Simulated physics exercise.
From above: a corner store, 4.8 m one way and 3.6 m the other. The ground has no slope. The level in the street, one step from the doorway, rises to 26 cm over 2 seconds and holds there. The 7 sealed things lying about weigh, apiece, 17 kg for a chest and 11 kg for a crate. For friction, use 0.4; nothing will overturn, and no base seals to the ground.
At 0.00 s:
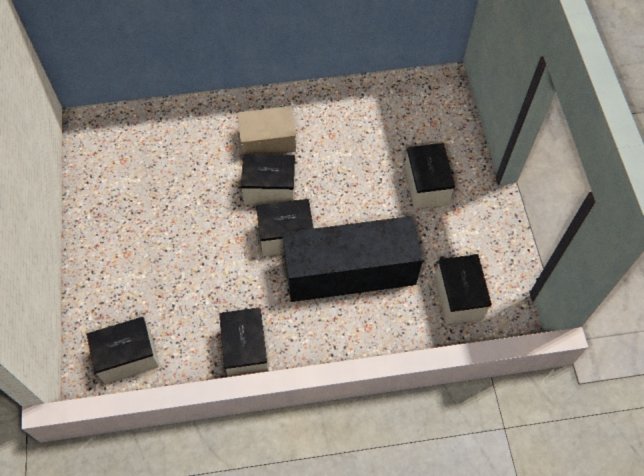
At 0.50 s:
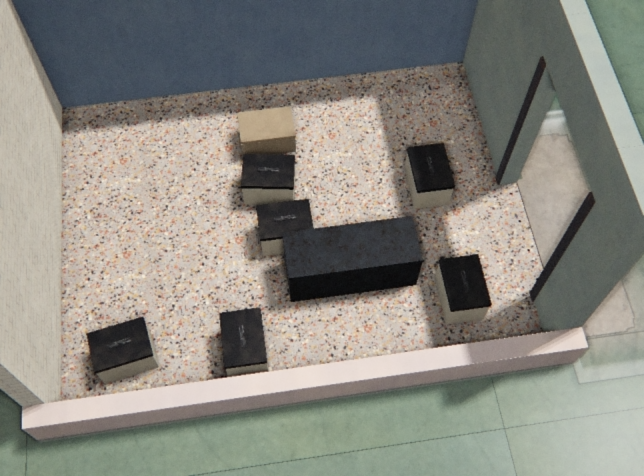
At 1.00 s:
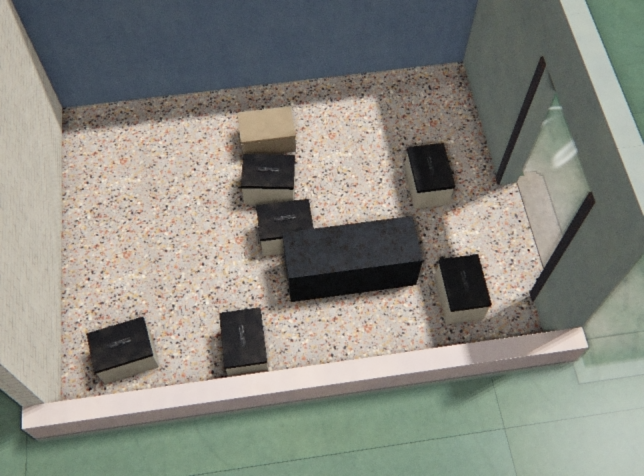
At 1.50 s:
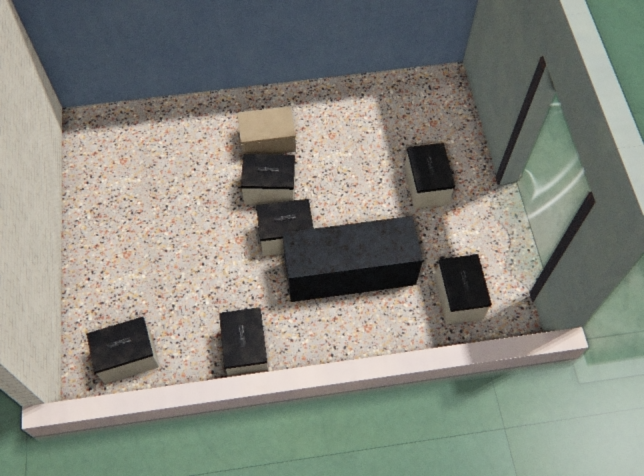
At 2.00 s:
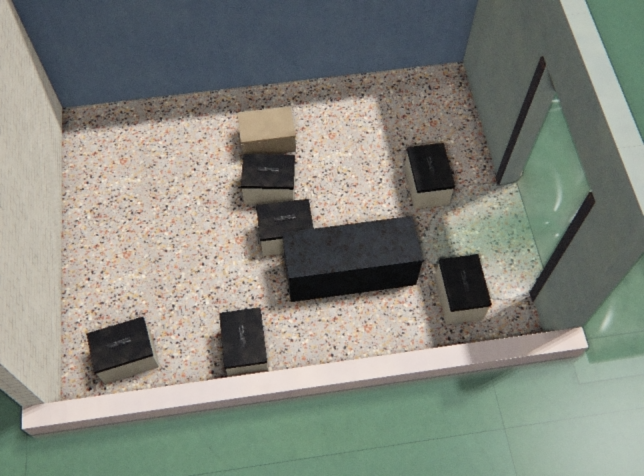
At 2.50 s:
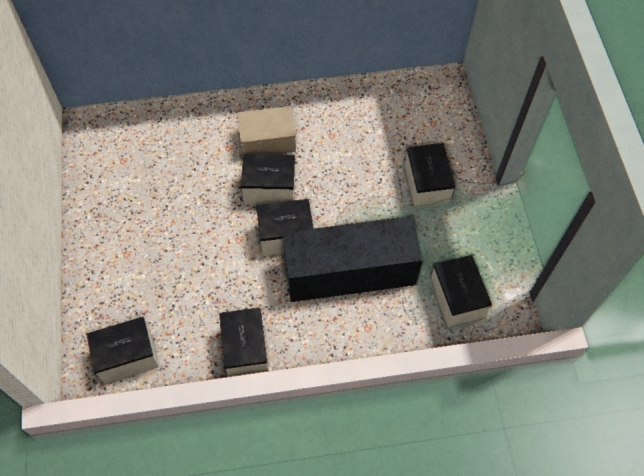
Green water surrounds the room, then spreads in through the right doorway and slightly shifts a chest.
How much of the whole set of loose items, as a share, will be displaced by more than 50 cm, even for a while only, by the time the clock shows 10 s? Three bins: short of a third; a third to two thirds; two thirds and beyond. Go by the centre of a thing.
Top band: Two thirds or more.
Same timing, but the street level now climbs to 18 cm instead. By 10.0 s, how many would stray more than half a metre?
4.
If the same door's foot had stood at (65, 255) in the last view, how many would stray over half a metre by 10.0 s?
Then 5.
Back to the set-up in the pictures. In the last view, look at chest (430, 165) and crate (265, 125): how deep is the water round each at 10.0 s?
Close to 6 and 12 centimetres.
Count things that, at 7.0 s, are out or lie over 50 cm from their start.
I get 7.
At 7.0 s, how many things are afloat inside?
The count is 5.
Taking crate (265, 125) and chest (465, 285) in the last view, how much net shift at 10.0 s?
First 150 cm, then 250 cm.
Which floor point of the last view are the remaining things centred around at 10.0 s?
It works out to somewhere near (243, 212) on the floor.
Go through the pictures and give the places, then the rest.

===

### Work to complete:
Leave the pictures out and output the rest of the listing exactly.

### Right answer:
Simulated physics exercise.
From above: a corner store, 4.8 m one way and 3.6 m the other. The ground has no slope. The level in the street, one step from the doorway, rises to 26 cm over 2 seconds and holds there. The 7 sealed things lying about weigh, apiece, 17 kg for a chest and 11 kg for a crate. For friction, use 0.4; nothing will overturn, and no base seals to the ground.
At 0.00 s:
At 0.50 s:
At 1.00 s:
At 1.50 s:
At 2.00 s:
At 2.50 s:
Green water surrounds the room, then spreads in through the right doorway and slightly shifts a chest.
How much of the whole set of loose items, as a share, will be displaced by more than 50 cm, even for a while only, by the time the clock shows 10 s? Three bins: short of a third; a third to two thirds; two thirds and beyond. Go by the centre of a thing.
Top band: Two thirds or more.
Same timing, but the street level now climbs to 18 cm instead. By 10.0 s, how many would stray more than half a metre?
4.
If the same door's foot had stood at (65, 255) in the last view, how many would stray over half a metre by 10.0 s?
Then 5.
Back to the set-up in the pictures. In the last view, look at chest (430, 165) and crate (265, 125): how deep is the water round each at 10.0 s?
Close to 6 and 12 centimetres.
Count things that, at 7.0 s, are out or lie over 50 cm from their start.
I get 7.
At 7.0 s, how many things are afloat inside?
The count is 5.
Taking crate (265, 125) and chest (465, 285) in the last view, how much net shift at 10.0 s?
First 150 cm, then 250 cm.
Which floor point of the last view are the remaining things centred around at 10.0 s?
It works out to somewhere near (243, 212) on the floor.
Go through the pictures and give the places, then the rest.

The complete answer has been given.